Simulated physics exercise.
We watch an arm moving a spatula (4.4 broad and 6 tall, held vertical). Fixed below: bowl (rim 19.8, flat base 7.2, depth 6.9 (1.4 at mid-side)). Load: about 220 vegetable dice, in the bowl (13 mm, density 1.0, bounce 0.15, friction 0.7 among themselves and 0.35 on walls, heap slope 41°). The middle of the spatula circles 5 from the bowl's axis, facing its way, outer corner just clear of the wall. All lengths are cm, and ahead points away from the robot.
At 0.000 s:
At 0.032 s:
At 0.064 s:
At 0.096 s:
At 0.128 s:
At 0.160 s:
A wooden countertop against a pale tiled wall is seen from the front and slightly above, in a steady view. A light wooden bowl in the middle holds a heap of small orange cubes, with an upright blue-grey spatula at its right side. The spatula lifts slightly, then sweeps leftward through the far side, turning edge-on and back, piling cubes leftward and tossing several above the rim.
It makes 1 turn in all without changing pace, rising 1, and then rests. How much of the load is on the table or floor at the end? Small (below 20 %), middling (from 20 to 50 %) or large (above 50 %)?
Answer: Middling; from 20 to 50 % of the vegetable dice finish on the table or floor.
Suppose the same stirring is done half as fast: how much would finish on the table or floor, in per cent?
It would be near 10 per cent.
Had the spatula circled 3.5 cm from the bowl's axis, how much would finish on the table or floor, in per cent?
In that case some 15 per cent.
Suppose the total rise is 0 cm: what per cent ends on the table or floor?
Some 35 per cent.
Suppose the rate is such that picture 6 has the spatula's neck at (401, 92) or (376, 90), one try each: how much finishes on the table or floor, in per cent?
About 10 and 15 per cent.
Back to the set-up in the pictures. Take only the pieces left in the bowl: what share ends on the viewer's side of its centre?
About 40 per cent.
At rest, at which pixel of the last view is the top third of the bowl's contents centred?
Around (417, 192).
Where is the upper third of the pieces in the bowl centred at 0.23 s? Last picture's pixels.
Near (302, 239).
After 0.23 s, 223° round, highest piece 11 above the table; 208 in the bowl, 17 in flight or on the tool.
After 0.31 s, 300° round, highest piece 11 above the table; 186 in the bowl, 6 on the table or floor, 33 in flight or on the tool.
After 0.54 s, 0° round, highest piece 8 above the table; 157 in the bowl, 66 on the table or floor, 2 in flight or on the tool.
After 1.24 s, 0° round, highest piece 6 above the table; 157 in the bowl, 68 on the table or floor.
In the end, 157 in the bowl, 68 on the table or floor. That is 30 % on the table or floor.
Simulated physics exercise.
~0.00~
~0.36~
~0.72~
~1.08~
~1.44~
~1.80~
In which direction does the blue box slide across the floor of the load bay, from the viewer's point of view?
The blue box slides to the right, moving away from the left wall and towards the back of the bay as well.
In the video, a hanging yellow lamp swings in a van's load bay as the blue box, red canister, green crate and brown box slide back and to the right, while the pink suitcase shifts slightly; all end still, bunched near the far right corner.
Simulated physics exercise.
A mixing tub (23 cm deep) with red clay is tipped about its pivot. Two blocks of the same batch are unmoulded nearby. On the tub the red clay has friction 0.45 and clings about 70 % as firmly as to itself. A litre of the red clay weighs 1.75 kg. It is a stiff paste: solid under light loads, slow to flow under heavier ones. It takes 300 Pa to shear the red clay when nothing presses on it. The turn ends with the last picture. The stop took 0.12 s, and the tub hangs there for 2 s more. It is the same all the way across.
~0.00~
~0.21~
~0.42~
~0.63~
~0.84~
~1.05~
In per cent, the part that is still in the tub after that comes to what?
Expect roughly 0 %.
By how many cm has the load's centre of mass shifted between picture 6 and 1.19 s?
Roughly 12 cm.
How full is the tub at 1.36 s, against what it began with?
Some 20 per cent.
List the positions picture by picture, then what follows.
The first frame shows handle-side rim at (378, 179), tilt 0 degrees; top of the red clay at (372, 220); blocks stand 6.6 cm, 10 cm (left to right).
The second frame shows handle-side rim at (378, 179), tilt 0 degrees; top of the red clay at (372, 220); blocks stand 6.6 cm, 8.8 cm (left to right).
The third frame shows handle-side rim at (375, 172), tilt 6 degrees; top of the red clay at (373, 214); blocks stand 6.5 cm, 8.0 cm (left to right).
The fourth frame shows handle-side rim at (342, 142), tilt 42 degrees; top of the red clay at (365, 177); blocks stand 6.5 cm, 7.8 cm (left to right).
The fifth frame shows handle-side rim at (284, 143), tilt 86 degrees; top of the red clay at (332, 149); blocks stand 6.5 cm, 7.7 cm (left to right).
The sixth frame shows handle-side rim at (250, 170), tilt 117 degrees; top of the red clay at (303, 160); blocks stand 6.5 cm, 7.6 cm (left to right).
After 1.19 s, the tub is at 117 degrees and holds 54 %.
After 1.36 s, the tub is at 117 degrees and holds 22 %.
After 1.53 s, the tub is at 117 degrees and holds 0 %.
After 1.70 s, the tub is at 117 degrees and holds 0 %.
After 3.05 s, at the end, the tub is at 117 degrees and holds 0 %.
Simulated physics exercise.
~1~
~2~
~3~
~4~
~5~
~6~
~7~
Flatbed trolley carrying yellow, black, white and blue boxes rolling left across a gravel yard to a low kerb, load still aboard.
┄┄┄┄┄┄┄┄┄┄
> _EXERCISE INSTRUCTIONS_: Transcribe the whole listing with nothing added or left out.

> _CORRECT ANSWER_:
Simulated physics exercise.
We watch an arm moving a spatula (4.4 broad and 6 tall, held vertical). Fixed below: bowl (rim 19.8, flat base 7.2, depth 6.9 (1.4 at mid-side)). Load: about 220 vegetable dice, in the bowl (13 mm, density 1.0, bounce 0.15, friction 0.7 among themselves and 0.35 on walls, heap slope 41°). The middle of the spatula circles 5 from the bowl's axis, facing its way, outer corner just clear of the wall. All lengths are cm, and ahead points away from the robot.
At 0.000 s:
At 0.032 s:
At 0.064 s:
At 0.096 s:
At 0.128 s:
At 0.160 s:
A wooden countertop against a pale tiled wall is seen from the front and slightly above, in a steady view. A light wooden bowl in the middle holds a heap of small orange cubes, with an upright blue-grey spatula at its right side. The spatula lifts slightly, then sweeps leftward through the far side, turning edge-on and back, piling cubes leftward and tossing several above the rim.
It makes 1 turn in all without changing pace, rising 1, and then rests. How much of the load is on the table or floor at the end? Small (below 20 %), middling (from 20 to 50 %) or large (above 50 %)?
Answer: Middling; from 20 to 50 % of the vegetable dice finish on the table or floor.
Suppose the same stirring is done half as fast: how much would finish on the table or floor, in per cent?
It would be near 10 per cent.
Had the spatula circled 3.5 cm from the bowl's axis, how much would finish on the table or floor, in per cent?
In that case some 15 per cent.
Suppose the total rise is 0 cm: what per cent ends on the table or floor?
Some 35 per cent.
Suppose the rate is such that picture 6 has the spatula's neck at (401, 92) or (376, 90), one try each: how much finishes on the table or floor, in per cent?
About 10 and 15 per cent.
Back to the set-up in the pictures. Take only the pieces left in the bowl: what share ends on the viewer's side of its centre?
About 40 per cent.
At rest, at which pixel of the last view is the top third of the bowl's contents centred?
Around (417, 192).
Where is the upper third of the pieces in the bowl centred at 0.23 s? Last picture's pixels.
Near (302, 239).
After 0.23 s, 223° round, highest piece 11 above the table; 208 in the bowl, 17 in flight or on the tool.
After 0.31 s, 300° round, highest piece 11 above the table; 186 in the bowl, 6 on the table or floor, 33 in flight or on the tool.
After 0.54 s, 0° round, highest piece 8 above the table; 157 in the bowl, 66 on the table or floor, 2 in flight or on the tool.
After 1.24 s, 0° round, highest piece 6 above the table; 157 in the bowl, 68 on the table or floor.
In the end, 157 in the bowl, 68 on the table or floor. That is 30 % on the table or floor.
Simulated physics exercise.
~0.00~
~0.36~
~0.72~
~1.08~
~1.44~
~1.80~
In which direction does the blue box slide across the floor of the load bay, from the viewer's point of view?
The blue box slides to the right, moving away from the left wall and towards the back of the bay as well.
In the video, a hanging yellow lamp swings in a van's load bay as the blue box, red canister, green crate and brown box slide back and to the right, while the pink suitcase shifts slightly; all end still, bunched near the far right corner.
Simulated physics exercise.
A mixing tub (23 cm deep) with red clay is tipped about its pivot. Two blocks of the same batch are unmoulded nearby. On the tub the red clay has friction 0.45 and clings about 70 % as firmly as to itself. A litre of the red clay weighs 1.75 kg. It is a stiff paste: solid under light loads, slow to flow under heavier ones. It takes 300 Pa to shear the red clay when nothing presses on it. The turn ends with the last picture. The stop took 0.12 s, and the tub hangs there for 2 s more. It is the same all the way across.
~0.00~
~0.21~
~0.42~
~0.63~
~0.84~
~1.05~
In per cent, the part that is still in the tub after that comes to what?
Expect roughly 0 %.
By how many cm has the load's centre of mass shifted between picture 6 and 1.19 s?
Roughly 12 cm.
How full is the tub at 1.36 s, against what it began with?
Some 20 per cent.
List the positions picture by picture, then what follows.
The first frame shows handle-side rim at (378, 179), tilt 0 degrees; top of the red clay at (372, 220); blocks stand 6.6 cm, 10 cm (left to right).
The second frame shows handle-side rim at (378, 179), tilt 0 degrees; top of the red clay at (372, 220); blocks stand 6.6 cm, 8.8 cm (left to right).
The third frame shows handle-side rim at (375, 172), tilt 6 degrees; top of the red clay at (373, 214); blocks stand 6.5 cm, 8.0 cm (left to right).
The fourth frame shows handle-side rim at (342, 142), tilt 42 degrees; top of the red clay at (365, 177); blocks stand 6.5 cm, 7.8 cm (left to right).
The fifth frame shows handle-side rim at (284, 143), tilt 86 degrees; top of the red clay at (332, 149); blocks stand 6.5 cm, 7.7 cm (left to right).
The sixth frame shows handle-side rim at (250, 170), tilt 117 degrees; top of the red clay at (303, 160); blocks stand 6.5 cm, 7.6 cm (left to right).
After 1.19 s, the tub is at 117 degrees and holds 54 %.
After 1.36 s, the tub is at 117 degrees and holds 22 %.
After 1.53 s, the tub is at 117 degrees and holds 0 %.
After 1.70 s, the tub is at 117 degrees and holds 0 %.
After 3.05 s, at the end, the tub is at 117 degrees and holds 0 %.
Simulated physics exercise.
~1~
~2~
~3~
~4~
~5~
~6~
~7~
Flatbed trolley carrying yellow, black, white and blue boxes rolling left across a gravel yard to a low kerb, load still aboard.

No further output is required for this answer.